## Problem
Begin with the first line of the entries below and reproduce each line exactly, ending with the line that holds "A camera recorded".

## Source material

***

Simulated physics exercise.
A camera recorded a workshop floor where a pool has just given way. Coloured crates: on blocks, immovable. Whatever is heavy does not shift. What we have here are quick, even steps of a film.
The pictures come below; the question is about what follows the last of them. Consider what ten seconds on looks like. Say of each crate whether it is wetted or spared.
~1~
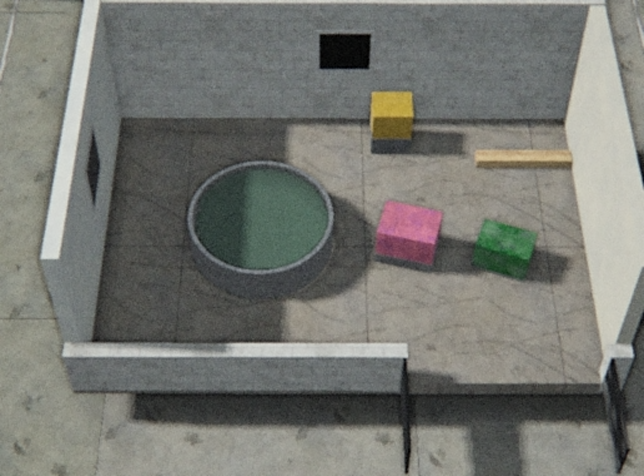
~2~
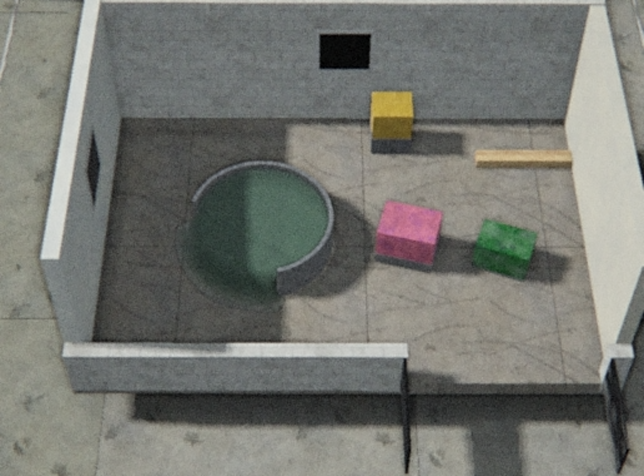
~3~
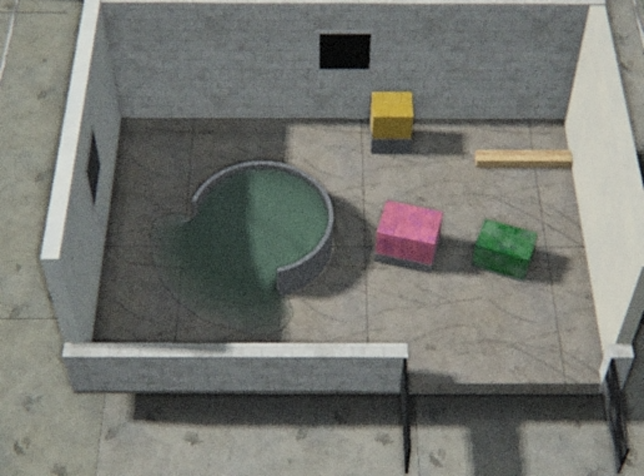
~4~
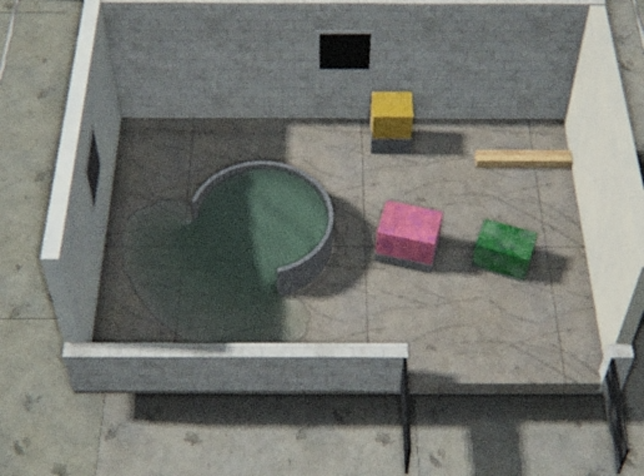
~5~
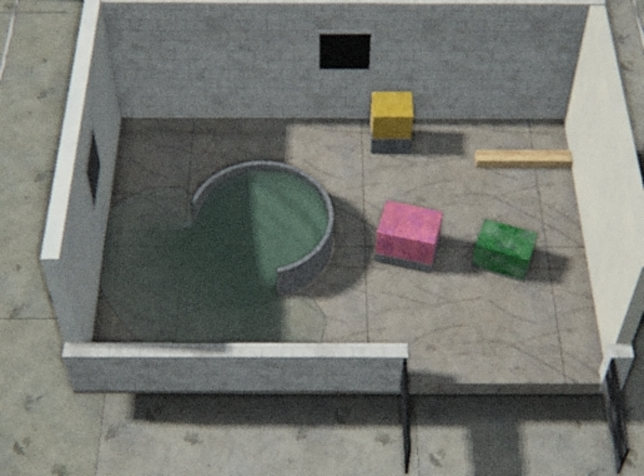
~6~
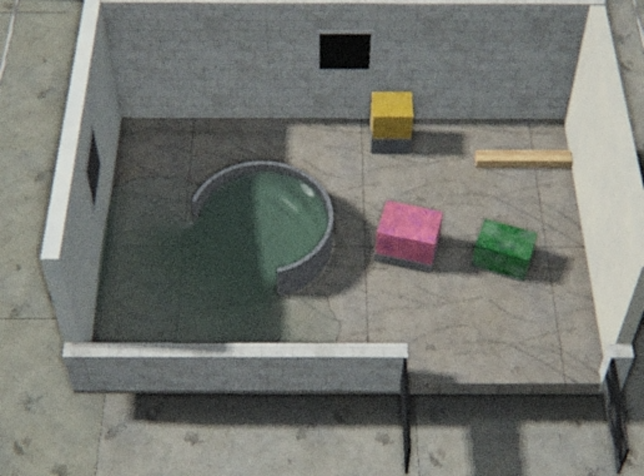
The yellow crate is spared, the pink crate is spared, the green crate is wetted.
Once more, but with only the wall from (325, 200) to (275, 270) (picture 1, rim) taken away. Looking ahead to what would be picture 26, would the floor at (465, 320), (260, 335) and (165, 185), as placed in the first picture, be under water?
Point one: Reached. Point two: Reached. Point three: Not reached.
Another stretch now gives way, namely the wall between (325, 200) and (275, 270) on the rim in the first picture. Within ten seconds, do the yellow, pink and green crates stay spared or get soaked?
Result: Yellow crate is left untouched, pink crate gets overtopped, green crate gets overtopped.
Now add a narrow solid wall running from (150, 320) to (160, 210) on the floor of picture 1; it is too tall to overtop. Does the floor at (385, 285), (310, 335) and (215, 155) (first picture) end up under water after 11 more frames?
Outcome by spot, in order - unwatered, watered, watered.
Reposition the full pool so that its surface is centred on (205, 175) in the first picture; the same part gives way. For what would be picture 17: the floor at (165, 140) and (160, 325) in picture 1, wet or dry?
The first is wetted, and then the second is wetted.
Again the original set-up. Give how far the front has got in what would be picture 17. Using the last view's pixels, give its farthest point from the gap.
Front's tip: Near (475, 359).
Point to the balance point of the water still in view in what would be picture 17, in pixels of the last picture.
It is near (194, 290).
A moment on, water covers 25 % of the floor; the yellow crate not reached, the pink crate not reached, the green crate not reached.
Next, water covers 35 % of the floor; the yellow crate not reached, the pink crate not reached, the green crate not reached.
Then, water covers 50 % of the floor; the yellow crate not reached, the pink crate water round its plinth, the green crate not reached.
Later, water covers 75 % of the floor; the yellow crate water round its plinth, the pink crate water round its plinth, the green crate water round its plinth.
In the end, water covers 95 % of the floor; the yellow crate stayed above the water, the pink crate stayed above the water, the green crate was topped.
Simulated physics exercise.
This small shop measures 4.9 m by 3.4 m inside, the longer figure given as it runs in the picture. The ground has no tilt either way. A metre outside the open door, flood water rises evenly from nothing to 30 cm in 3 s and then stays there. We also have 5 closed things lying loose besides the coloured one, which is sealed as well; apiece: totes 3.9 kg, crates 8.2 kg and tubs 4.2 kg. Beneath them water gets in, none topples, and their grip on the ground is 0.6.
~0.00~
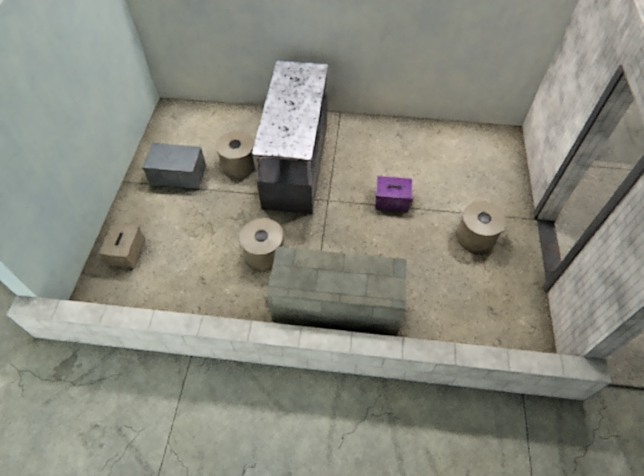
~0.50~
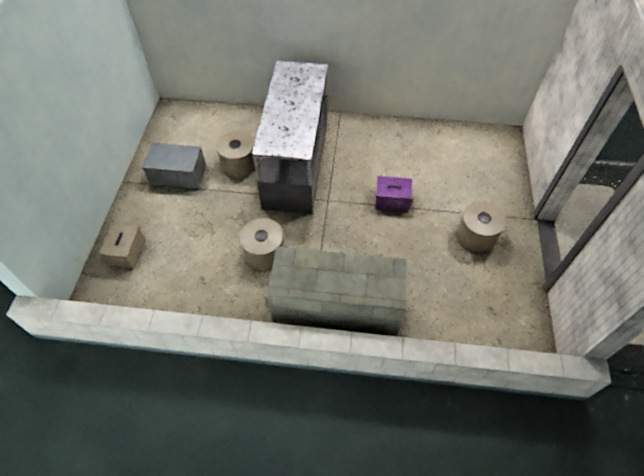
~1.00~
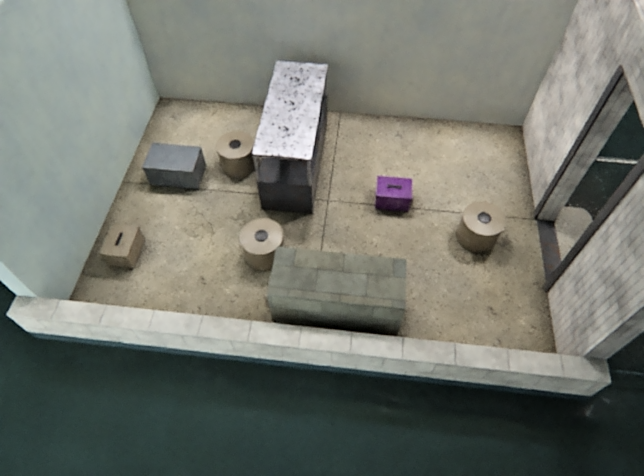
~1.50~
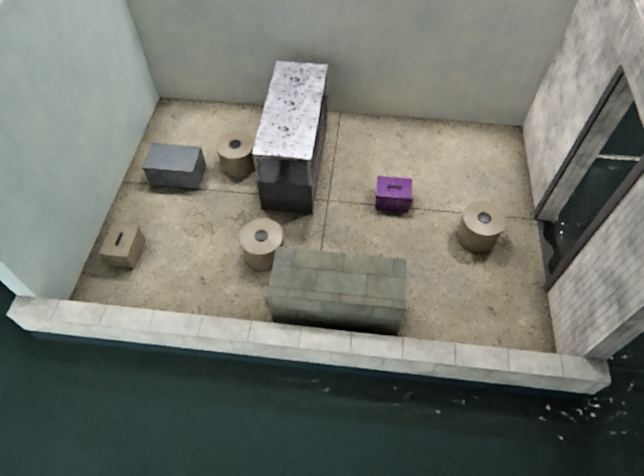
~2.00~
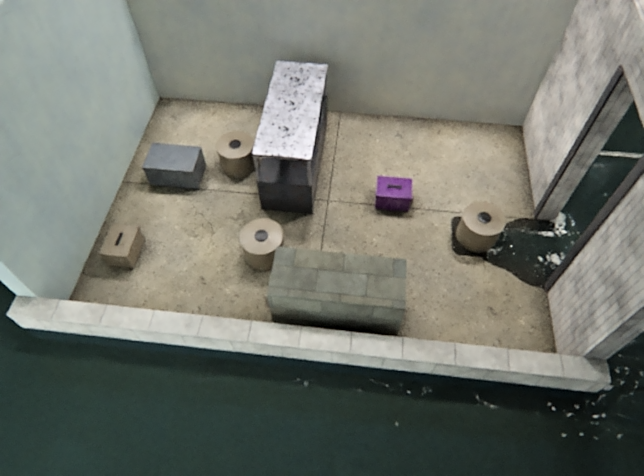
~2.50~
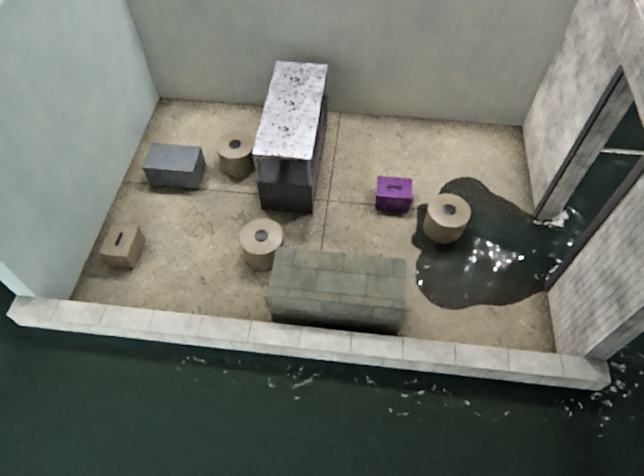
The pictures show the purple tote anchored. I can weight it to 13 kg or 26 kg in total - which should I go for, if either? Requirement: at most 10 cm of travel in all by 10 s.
Make it 26 kg.
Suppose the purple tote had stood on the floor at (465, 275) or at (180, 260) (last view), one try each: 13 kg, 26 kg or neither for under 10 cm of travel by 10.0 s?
First try the heavier suffices, second try the heavier suffices.
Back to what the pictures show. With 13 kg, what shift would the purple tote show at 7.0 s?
I'd put it at about 40 cm.
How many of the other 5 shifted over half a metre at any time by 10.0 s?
By my count, 5.
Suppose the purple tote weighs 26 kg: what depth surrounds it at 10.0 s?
Around 10 cm.
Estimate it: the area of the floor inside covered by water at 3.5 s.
Wet: Near 6.0 m2.
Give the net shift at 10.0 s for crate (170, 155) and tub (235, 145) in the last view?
They've ended up 80 cm and 100 cm away, in that order.
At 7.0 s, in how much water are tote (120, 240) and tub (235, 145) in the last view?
Close to 13 and 2 centimetres.
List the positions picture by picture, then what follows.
The purple tote at (394, 187) rests on the ground; water covers 0.0 m2; 0 of 6 have shifted, in the first picture.
The purple tote at (394, 187), on the bottom; 0.0 m2 under water; 0 of 6 have shifted, in the second picture.
The purple tote at (394, 187) rests on the ground; 0.0 m2 under water; 0 of 6 have shifted, in the third picture.
The purple tote at (394, 187) rests on the ground; water covers 0.0 m2; 0 of 6 have shifted, in the fourth picture.
The purple tote at (394, 187), on the bottom; water covers 0.4 m2; 0 of 6 have shifted, in the fifth picture.
The purple tote at (394, 187), on the bottom; 1.7 m2 under water; 1 of 6 have shifted, in the sixth picture.
After 3.5 s the purple tote would be 3 cm from its start with 13 kg and 0 cm from its start with 26 kg; 6 cm of water round it then.
After 4.5 s the purple tote would be 25 cm from its start with 13 kg and 0 cm from its start with 26 kg; 6 cm of water round it then.
After 7.0 s the purple tote would be 39 cm from its start with 13 kg and 0 cm from its start with 26 kg; 9 cm of water round it then.
After 10.0 s the purple tote would be 225 cm from its start with 13 kg and 0 cm from its start with 26 kg; 10 cm of water round it then.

***

## Correct response
Simulated physics exercise.
A camera recorded a workshop floor where a pool has just given way. Coloured crates: on blocks, immovable. Whatever is heavy does not shift. What we have here are quick, even steps of a film.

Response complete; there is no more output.